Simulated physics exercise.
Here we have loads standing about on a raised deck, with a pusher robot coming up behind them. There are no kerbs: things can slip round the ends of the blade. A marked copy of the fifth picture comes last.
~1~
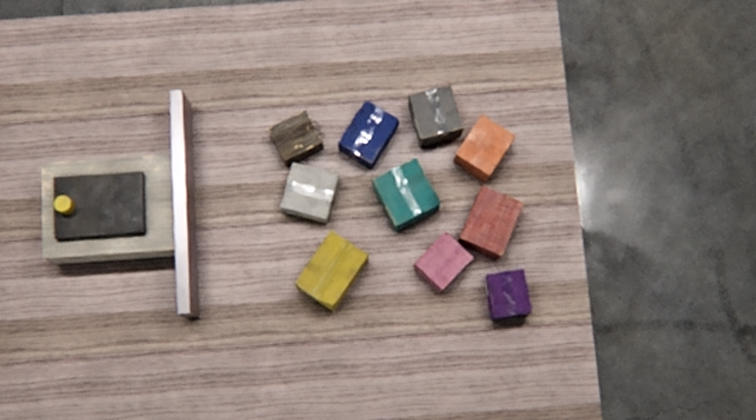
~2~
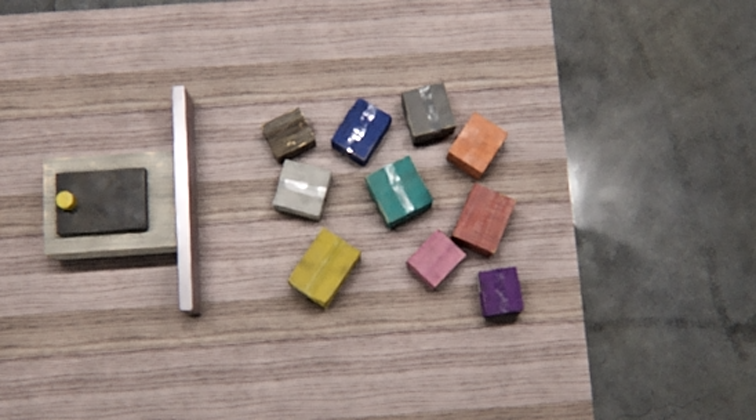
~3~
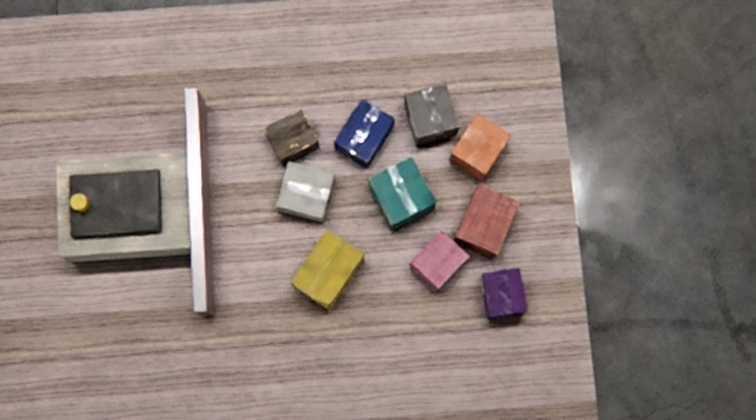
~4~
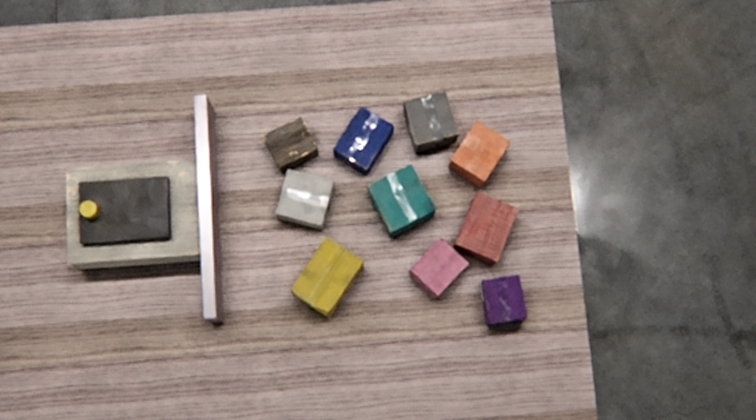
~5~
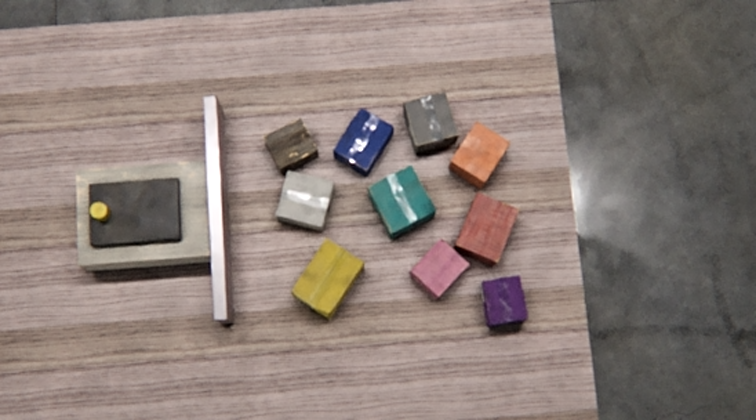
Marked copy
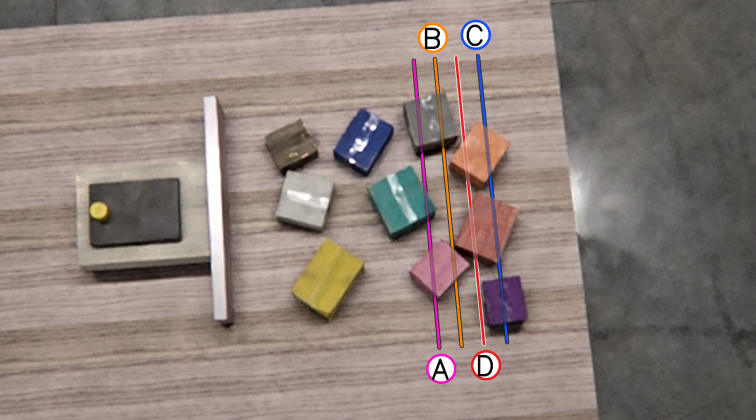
In the video, a flat-fronted pusher robot with a yellow knob moves slowly rightward across a wood-grain surface toward a scattered group of coloured boxes, narrowing the gap while the boxes stay in place.
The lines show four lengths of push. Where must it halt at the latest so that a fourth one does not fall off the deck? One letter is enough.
C.
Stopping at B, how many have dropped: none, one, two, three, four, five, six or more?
In all, none.
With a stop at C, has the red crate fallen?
Yes.
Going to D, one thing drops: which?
The red crate goes over.
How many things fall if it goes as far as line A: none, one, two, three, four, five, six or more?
By then, none.
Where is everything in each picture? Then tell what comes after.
In the first picture, grey parcel (435, 116); turquoise parcel (406, 195); red crate (490, 223).
In the second picture, robot (108, 201); black crate (289, 136).
In the third picture, robot (122, 203); white box (306, 192).
In the fourth picture, robot (132, 210); yellow box (328, 278).
In the fifth picture, robot (142, 211); blue box (364, 142); grey parcel (430, 123); turquoise parcel (401, 202).
On the marked copy, A at (426, 200); B at (448, 199); C at (492, 195); D at (470, 197).
Taking C. A third of the way, robot (243, 203); blue box (382, 141); black crate (340, 145).
Two thirds of the way, robot (343, 196); red crate (542, 228); orange crate (527, 147).
When it is over, robot (420, 190); orange crate over the edge; red crate over the edge; two fallen.
As for the rest, A is within the limit but short; B is within the limit but short; D is within the limit but short.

▶ _Task objective_
All the lines above are to be reproduced exactly, except the pictures.

▶ _Output for this task_
Simulated physics exercise.
Here we have loads standing about on a raised deck, with a pusher robot coming up behind them. There are no kerbs: things can slip round the ends of the blade. A marked copy of the fifth picture comes last.
~1~
~2~
~3~
~4~
~5~
Marked copy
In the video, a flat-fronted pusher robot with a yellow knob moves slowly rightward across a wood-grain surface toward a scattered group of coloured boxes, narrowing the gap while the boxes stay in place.
The lines show four lengths of push. Where must it halt at the latest so that a fourth one does not fall off the deck? One letter is enough.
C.
Stopping at B, how many have dropped: none, one, two, three, four, five, six or more?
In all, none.
With a stop at C, has the red crate fallen?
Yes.
Going to D, one thing drops: which?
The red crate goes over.
How many things fall if it goes as far as line A: none, one, two, three, four, five, six or more?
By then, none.
Where is everything in each picture? Then tell what comes after.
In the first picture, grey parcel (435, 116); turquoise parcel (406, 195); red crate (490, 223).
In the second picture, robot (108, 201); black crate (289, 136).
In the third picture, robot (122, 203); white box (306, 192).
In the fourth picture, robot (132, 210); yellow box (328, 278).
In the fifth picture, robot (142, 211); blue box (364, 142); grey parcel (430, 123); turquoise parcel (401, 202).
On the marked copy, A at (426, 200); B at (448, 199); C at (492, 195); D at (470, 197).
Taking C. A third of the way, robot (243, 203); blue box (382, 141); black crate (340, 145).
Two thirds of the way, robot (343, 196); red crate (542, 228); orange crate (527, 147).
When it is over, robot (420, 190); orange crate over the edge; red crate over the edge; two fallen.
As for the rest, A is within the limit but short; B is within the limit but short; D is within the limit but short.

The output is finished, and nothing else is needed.